— Begin Records supplied —
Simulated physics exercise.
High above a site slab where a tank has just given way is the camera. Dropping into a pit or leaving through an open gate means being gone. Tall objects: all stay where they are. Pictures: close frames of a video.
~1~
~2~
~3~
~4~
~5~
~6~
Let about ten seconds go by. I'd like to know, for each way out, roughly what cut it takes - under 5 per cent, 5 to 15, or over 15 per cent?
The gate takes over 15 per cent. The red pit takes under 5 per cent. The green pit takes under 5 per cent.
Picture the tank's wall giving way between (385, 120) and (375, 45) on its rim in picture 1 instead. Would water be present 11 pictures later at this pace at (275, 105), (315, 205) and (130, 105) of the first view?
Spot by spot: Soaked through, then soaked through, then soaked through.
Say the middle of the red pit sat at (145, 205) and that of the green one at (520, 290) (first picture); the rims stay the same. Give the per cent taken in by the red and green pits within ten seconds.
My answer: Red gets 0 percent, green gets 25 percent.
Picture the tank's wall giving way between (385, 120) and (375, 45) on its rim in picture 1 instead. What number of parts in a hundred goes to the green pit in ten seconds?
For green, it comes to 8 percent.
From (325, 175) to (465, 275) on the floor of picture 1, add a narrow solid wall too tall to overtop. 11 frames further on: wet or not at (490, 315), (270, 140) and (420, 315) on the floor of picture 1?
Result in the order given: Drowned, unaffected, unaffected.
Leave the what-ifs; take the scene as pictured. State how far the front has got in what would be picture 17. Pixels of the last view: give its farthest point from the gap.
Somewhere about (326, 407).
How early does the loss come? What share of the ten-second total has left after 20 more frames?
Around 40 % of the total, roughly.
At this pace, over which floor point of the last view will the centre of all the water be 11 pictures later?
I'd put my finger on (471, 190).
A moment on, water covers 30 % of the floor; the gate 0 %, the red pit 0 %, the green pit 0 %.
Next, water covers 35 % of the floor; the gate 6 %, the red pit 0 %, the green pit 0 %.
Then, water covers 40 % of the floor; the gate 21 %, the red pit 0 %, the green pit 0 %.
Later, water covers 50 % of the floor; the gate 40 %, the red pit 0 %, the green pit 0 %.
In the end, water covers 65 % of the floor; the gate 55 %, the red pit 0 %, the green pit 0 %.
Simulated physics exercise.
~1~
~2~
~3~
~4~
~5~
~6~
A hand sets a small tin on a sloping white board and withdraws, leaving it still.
— End Records supplied —
Exercise prompt:
Copy every record exactly, with nothing added or dropped.

Exercise output:
Simulated physics exercise.
High above a site slab where a tank has just given way is the camera. Dropping into a pit or leaving through an open gate means being gone. Tall objects: all stay where they are. Pictures: close frames of a video.
~1~
~2~
~3~
~4~
~5~
~6~
Let about ten seconds go by. I'd like to know, for each way out, roughly what cut it takes - under 5 per cent, 5 to 15, or over 15 per cent?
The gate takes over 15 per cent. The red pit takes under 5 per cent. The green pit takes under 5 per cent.
Picture the tank's wall giving way between (385, 120) and (375, 45) on its rim in picture 1 instead. Would water be present 11 pictures later at this pace at (275, 105), (315, 205) and (130, 105) of the first view?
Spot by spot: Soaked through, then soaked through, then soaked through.
Say the middle of the red pit sat at (145, 205) and that of the green one at (520, 290) (first picture); the rims stay the same. Give the per cent taken in by the red and green pits within ten seconds.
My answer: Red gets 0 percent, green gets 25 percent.
Picture the tank's wall giving way between (385, 120) and (375, 45) on its rim in picture 1 instead. What number of parts in a hundred goes to the green pit in ten seconds?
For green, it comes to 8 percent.
From (325, 175) to (465, 275) on the floor of picture 1, add a narrow solid wall too tall to overtop. 11 frames further on: wet or not at (490, 315), (270, 140) and (420, 315) on the floor of picture 1?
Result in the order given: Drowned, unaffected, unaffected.
Leave the what-ifs; take the scene as pictured. State how far the front has got in what would be picture 17. Pixels of the last view: give its farthest point from the gap.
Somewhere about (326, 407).
How early does the loss come? What share of the ten-second total has left after 20 more frames?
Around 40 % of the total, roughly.
At this pace, over which floor point of the last view will the centre of all the water be 11 pictures later?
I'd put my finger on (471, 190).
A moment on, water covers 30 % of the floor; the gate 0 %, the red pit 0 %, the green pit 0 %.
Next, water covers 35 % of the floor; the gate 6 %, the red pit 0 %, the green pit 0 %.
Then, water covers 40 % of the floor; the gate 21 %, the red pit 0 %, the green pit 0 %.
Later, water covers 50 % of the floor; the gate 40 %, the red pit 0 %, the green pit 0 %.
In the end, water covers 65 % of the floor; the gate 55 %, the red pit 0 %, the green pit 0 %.
Simulated physics exercise.
~1~
~2~
~3~
~4~
~5~
~6~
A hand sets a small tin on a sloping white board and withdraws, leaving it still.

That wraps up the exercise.